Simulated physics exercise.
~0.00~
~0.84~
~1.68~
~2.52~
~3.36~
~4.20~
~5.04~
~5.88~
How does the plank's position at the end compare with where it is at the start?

--

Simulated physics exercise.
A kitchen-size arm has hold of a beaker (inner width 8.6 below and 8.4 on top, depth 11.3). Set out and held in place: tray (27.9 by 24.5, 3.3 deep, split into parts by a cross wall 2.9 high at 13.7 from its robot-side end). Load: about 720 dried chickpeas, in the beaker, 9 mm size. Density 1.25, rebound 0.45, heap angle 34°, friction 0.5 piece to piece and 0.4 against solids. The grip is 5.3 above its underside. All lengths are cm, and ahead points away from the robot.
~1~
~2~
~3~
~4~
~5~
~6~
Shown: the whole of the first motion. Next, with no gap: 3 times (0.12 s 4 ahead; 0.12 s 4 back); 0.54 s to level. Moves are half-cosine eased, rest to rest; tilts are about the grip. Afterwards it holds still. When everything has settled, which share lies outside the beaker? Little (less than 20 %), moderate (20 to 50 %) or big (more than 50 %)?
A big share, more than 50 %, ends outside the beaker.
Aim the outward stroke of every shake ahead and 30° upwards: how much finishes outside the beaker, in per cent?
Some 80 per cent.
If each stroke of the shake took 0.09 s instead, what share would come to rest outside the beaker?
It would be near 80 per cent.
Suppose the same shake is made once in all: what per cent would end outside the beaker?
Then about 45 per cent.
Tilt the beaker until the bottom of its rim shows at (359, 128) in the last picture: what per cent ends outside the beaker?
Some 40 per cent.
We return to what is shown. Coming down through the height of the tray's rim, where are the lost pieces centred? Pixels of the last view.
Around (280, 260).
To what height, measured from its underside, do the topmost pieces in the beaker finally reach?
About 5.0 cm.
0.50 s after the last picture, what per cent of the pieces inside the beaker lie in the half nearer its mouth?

● Given request:
Your task is to repeat the lines from the one containing "Tilt the beaker" to the one containing "0.50 s after", both lines included. Leave out every other line.

● The completed task:
Tilt the beaker until the bottom of its rim shows at (359, 128) in the last picture: what per cent ends outside the beaker?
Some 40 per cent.
We return to what is shown. Coming down through the height of the tray's rim, where are the lost pieces centred? Pixels of the last view.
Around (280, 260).
To what height, measured from its underside, do the topmost pieces in the beaker finally reach?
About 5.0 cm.
0.50 s after the last picture, what per cent of the pieces inside the beaker lie in the half nearer its mouth?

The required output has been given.